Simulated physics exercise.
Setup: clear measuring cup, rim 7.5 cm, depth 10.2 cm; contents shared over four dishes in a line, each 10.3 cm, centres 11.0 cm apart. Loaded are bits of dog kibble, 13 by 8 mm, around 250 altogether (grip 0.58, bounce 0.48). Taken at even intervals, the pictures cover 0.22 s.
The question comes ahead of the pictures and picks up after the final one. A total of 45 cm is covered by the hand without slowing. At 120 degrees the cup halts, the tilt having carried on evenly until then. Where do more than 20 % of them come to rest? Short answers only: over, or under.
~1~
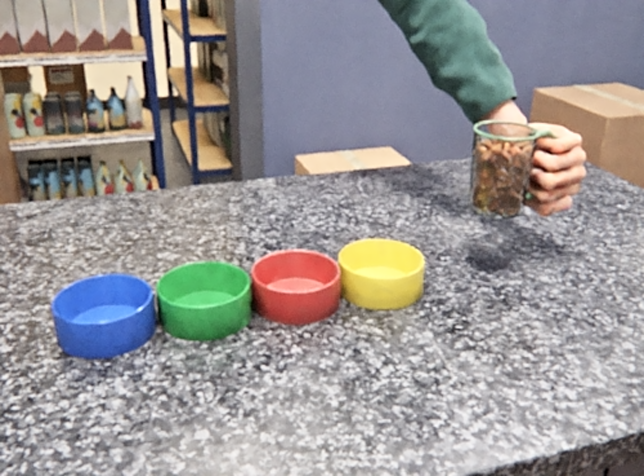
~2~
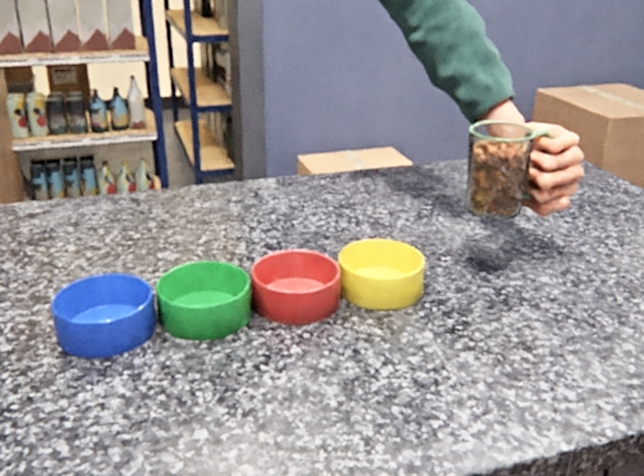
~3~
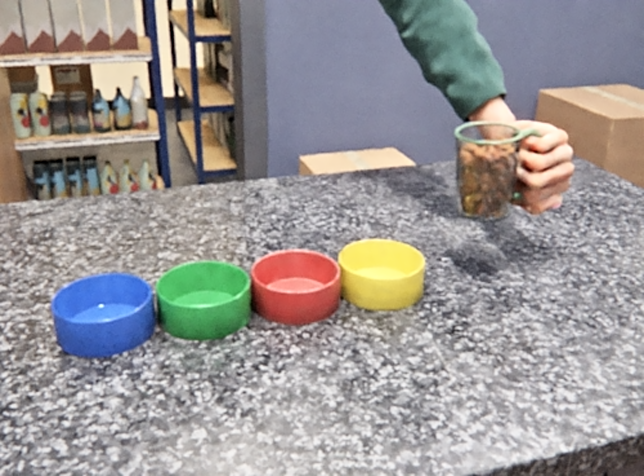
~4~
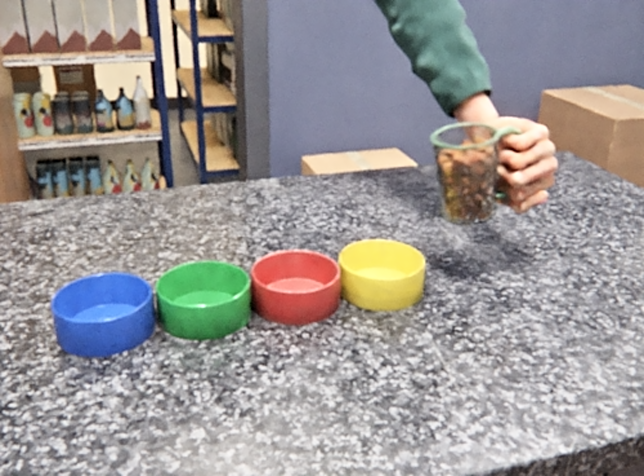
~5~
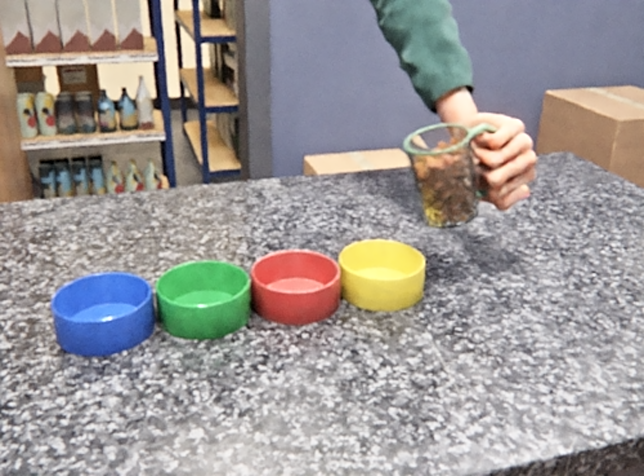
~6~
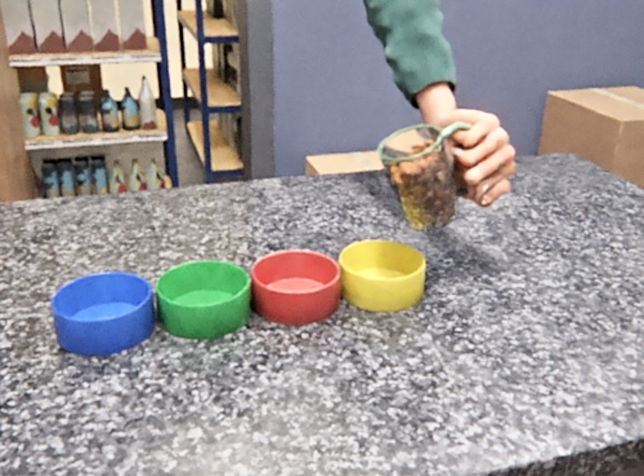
Red dish under. Blue dish over. Green dish under. Yellow dish under. Counter over.
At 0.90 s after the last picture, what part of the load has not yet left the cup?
Roughly 15 %.
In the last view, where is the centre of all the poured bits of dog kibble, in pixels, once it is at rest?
Resting centre estimate: Around (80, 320).
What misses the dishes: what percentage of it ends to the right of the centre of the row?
0 per cent.
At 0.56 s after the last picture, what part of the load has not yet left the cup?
I reckon around 75 per cent.
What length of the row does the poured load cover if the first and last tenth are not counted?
That stretch comes to around 17 cm.
Then, 0.34 s after the last picture, tilt 71 degrees; cup holds 100 %.
Then, 0.56 s after the last picture, tilt 102 degrees; cup holds 75 %.
Then, 0.90 s after the last picture, tilt 120 degrees; cup holds 15 %, blue 50 %.
In the end, red 0 %, blue 65 %, green 0 %, yellow 0 %, counter 35 %.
========================================================================
_Do this_
Retype the data above exactly; pictures are not part of the copy.

_Expected output_
Simulated physics exercise.
Setup: clear measuring cup, rim 7.5 cm, depth 10.2 cm; contents shared over four dishes in a line, each 10.3 cm, centres 11.0 cm apart. Loaded are bits of dog kibble, 13 by 8 mm, around 250 altogether (grip 0.58, bounce 0.48). Taken at even intervals, the pictures cover 0.22 s.
The question comes ahead of the pictures and picks up after the final one. A total of 45 cm is covered by the hand without slowing. At 120 degrees the cup halts, the tilt having carried on evenly until then. Where do more than 20 % of them come to rest? Short answers only: over, or under.
~1~
~2~
~3~
~4~
~5~
~6~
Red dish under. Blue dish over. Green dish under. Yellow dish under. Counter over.
At 0.90 s after the last picture, what part of the load has not yet left the cup?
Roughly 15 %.
In the last view, where is the centre of all the poured bits of dog kibble, in pixels, once it is at rest?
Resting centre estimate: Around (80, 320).
What misses the dishes: what percentage of it ends to the right of the centre of the row?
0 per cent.
At 0.56 s after the last picture, what part of the load has not yet left the cup?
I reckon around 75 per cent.
What length of the row does the poured load cover if the first and last tenth are not counted?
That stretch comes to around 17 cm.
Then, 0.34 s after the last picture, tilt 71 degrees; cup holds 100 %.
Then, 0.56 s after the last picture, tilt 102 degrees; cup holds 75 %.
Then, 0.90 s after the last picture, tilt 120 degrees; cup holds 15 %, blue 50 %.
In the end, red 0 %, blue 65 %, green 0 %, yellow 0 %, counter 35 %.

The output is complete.